%%

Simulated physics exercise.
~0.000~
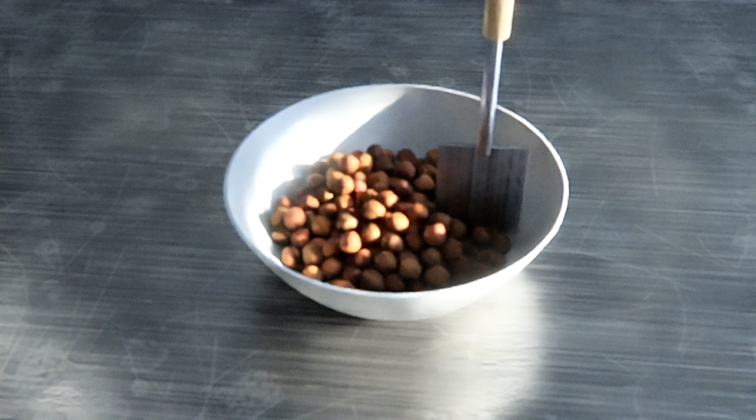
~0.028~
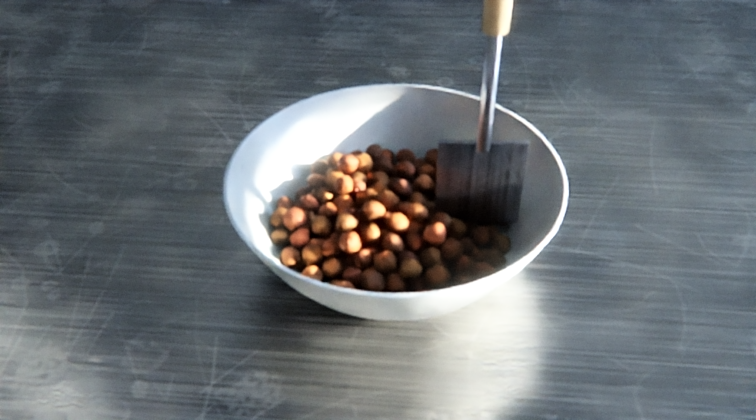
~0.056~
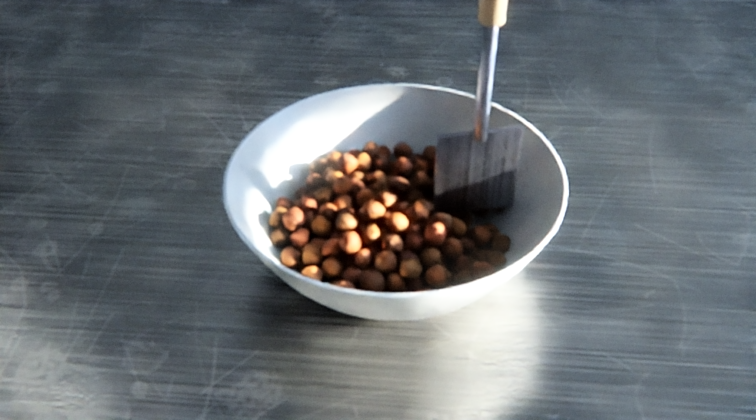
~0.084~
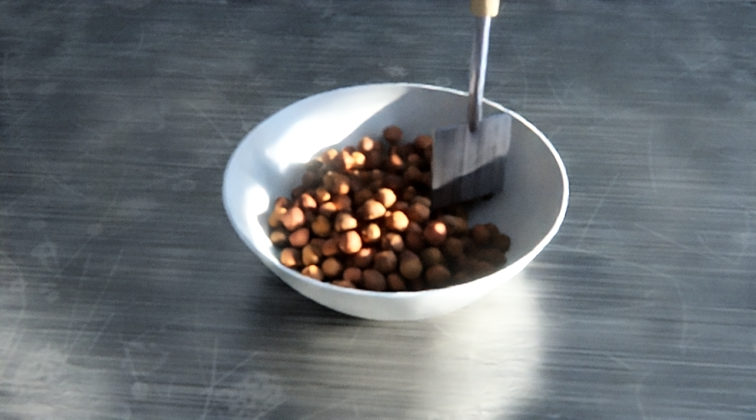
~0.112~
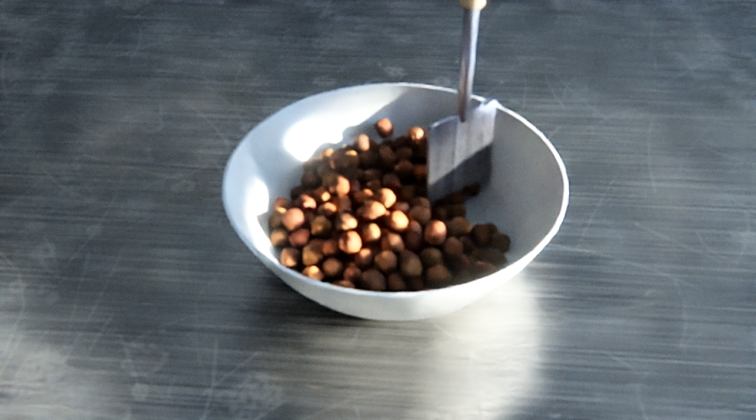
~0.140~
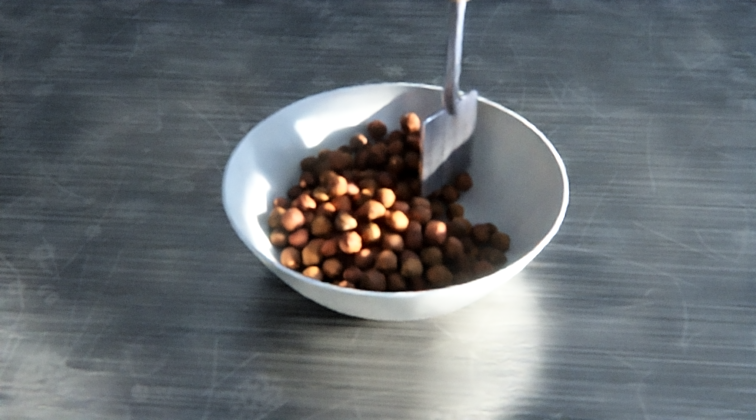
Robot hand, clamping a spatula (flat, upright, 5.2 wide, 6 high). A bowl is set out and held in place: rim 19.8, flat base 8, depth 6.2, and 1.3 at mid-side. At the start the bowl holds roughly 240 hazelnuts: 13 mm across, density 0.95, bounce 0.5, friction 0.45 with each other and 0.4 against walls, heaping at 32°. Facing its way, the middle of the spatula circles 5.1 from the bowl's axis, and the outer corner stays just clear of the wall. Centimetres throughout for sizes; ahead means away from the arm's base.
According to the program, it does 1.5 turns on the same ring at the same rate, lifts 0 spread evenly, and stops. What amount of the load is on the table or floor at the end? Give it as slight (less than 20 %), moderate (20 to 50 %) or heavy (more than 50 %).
It is slight.
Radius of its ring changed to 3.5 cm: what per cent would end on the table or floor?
Near 5 percent.
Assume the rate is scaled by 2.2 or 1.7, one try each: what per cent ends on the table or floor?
I'd expect about 45 per cent, then about 35 per cent.
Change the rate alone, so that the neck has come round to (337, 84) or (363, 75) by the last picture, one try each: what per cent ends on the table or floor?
Near 50 in a hundred for the first and near 45 in a hundred for the second.
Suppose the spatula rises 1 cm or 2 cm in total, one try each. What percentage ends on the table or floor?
I'd say some 5 per cent, and some 0 per cent.
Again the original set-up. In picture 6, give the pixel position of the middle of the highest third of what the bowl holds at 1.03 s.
Around (378, 127).
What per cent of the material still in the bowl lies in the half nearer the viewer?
Close to 70 in a hundred.
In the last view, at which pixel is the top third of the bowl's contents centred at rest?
I'd put it at about (327, 249).
After 0.58 s, 244° round, highest piece 9 above the table; 224 in the bowl, 5 on the table or floor, 6 in flight or on the tool.
After 1.03 s, 75° round, highest piece 8 above the table; 215 in the bowl, 17 on the table or floor, 3 in flight or on the tool.
After 1.45 s, 180° round, highest piece 6 above the table; 207 in the bowl, 28 on the table or floor.
After 2.15 s, 180° round, highest piece 6 above the table; 207 in the bowl, 28 on the table or floor.
At rest, 207 in the bowl, 28 on the table or floor. That is 12 % on the table or floor.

%%

| Task details |
Pictures are to be left out; repeat all the remaining data exactly.

| Right answer |
Simulated physics exercise.
~0.000~
~0.028~
~0.056~
~0.084~
~0.112~
~0.140~
Robot hand, clamping a spatula (flat, upright, 5.2 wide, 6 high). A bowl is set out and held in place: rim 19.8, flat base 8, depth 6.2, and 1.3 at mid-side. At the start the bowl holds roughly 240 hazelnuts: 13 mm across, density 0.95, bounce 0.5, friction 0.45 with each other and 0.4 against walls, heaping at 32°. Facing its way, the middle of the spatula circles 5.1 from the bowl's axis, and the outer corner stays just clear of the wall. Centimetres throughout for sizes; ahead means away from the arm's base.
According to the program, it does 1.5 turns on the same ring at the same rate, lifts 0 spread evenly, and stops. What amount of the load is on the table or floor at the end? Give it as slight (less than 20 %), moderate (20 to 50 %) or heavy (more than 50 %).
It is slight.
Radius of its ring changed to 3.5 cm: what per cent would end on the table or floor?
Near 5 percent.
Assume the rate is scaled by 2.2 or 1.7, one try each: what per cent ends on the table or floor?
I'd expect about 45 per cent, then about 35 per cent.
Change the rate alone, so that the neck has come round to (337, 84) or (363, 75) by the last picture, one try each: what per cent ends on the table or floor?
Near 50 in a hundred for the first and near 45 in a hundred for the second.
Suppose the spatula rises 1 cm or 2 cm in total, one try each. What percentage ends on the table or floor?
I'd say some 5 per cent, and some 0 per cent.
Again the original set-up. In picture 6, give the pixel position of the middle of the highest third of what the bowl holds at 1.03 s.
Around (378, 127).
What per cent of the material still in the bowl lies in the half nearer the viewer?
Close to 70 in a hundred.
In the last view, at which pixel is the top third of the bowl's contents centred at rest?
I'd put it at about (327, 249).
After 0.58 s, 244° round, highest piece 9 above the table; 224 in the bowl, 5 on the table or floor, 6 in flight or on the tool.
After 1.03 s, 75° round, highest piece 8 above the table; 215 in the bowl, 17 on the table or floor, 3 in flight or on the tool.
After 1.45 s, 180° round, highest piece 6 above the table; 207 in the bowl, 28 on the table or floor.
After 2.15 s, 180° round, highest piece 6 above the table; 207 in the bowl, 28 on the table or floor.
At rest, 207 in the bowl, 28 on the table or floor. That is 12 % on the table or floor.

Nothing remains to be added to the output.